> _AIM OF THE TASK_: Word for word, give the material below again, minus any images.
::::::::::
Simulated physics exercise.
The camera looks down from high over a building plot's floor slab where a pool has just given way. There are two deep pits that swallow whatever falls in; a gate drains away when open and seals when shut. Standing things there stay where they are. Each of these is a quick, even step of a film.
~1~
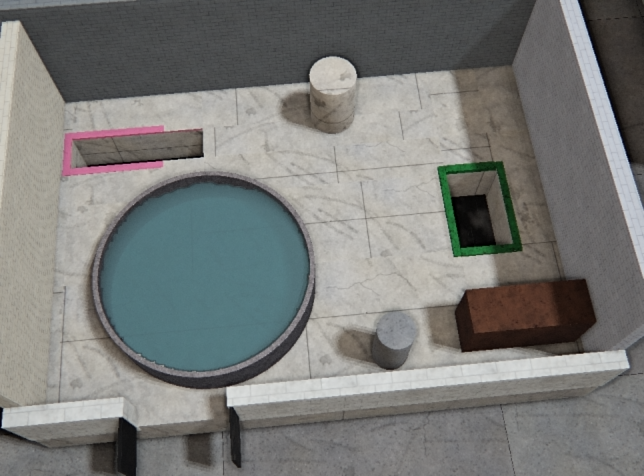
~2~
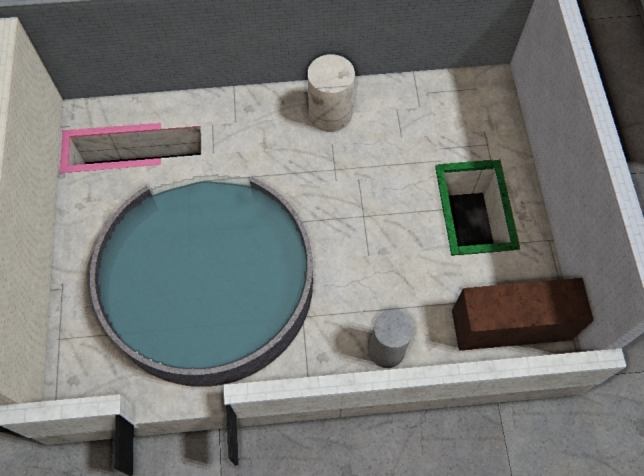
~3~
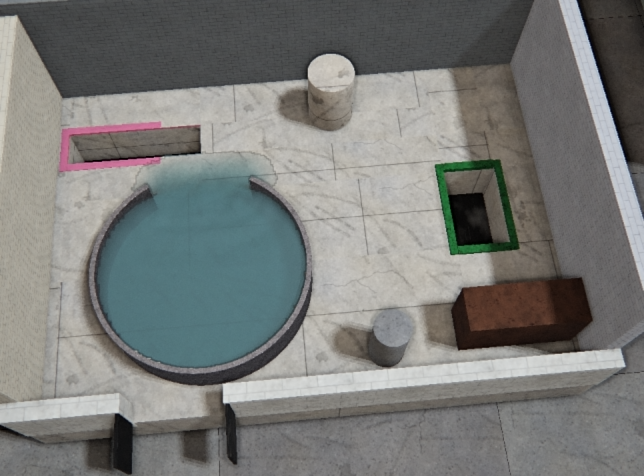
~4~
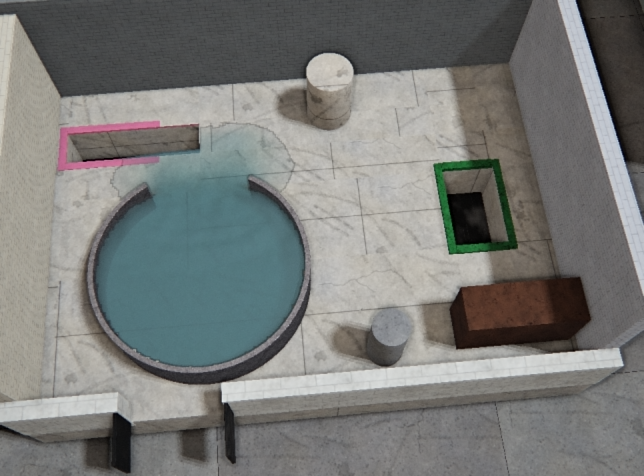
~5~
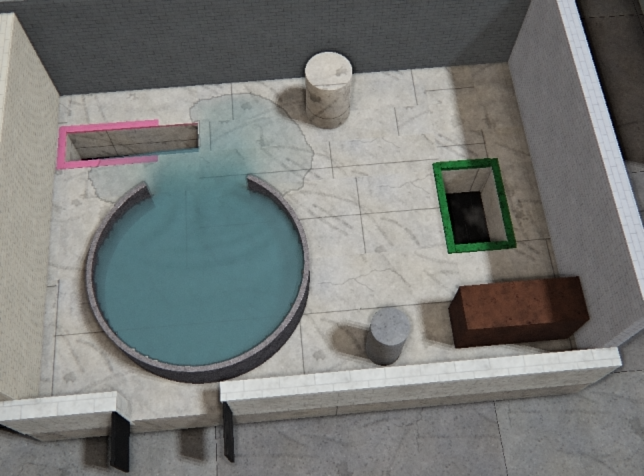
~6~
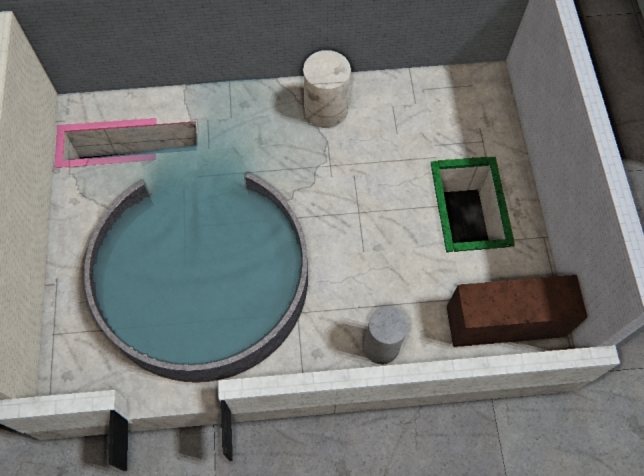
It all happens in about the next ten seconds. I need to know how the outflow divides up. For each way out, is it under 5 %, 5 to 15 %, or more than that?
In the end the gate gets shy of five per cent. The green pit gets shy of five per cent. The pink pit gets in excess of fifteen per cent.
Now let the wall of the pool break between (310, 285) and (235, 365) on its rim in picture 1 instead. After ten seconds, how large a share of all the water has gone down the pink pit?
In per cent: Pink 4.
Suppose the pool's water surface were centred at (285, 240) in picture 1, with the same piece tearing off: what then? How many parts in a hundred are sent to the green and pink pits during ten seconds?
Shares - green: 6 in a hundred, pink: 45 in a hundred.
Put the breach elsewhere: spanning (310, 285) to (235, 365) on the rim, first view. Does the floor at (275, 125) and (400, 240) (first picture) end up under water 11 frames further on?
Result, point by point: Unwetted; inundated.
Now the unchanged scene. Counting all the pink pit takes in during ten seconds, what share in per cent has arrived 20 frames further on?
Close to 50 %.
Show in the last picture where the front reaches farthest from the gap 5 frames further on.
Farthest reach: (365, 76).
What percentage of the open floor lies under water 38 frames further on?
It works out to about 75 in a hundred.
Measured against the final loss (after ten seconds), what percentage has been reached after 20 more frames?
::::::::::
> _EXPECTED ANSWER_:
Simulated physics exercise.
The camera looks down from high over a building plot's floor slab where a pool has just given way. There are two deep pits that swallow whatever falls in; a gate drains away when open and seals when shut. Standing things there stay where they are. Each of these is a quick, even step of a film.
~1~
~2~
~3~
~4~
~5~
~6~
It all happens in about the next ten seconds. I need to know how the outflow divides up. For each way out, is it under 5 %, 5 to 15 %, or more than that?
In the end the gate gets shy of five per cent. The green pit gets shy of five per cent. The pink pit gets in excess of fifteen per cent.
Now let the wall of the pool break between (310, 285) and (235, 365) on its rim in picture 1 instead. After ten seconds, how large a share of all the water has gone down the pink pit?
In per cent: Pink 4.
Suppose the pool's water surface were centred at (285, 240) in picture 1, with the same piece tearing off: what then? How many parts in a hundred are sent to the green and pink pits during ten seconds?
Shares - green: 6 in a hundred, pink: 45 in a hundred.
Put the breach elsewhere: spanning (310, 285) to (235, 365) on the rim, first view. Does the floor at (275, 125) and (400, 240) (first picture) end up under water 11 frames further on?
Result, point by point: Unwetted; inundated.
Now the unchanged scene. Counting all the pink pit takes in during ten seconds, what share in per cent has arrived 20 frames further on?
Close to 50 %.
Show in the last picture where the front reaches farthest from the gap 5 frames further on.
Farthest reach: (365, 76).
What percentage of the open floor lies under water 38 frames further on?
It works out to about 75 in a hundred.
Measured against the final loss (after ten seconds), what percentage has been reached after 20 more frames?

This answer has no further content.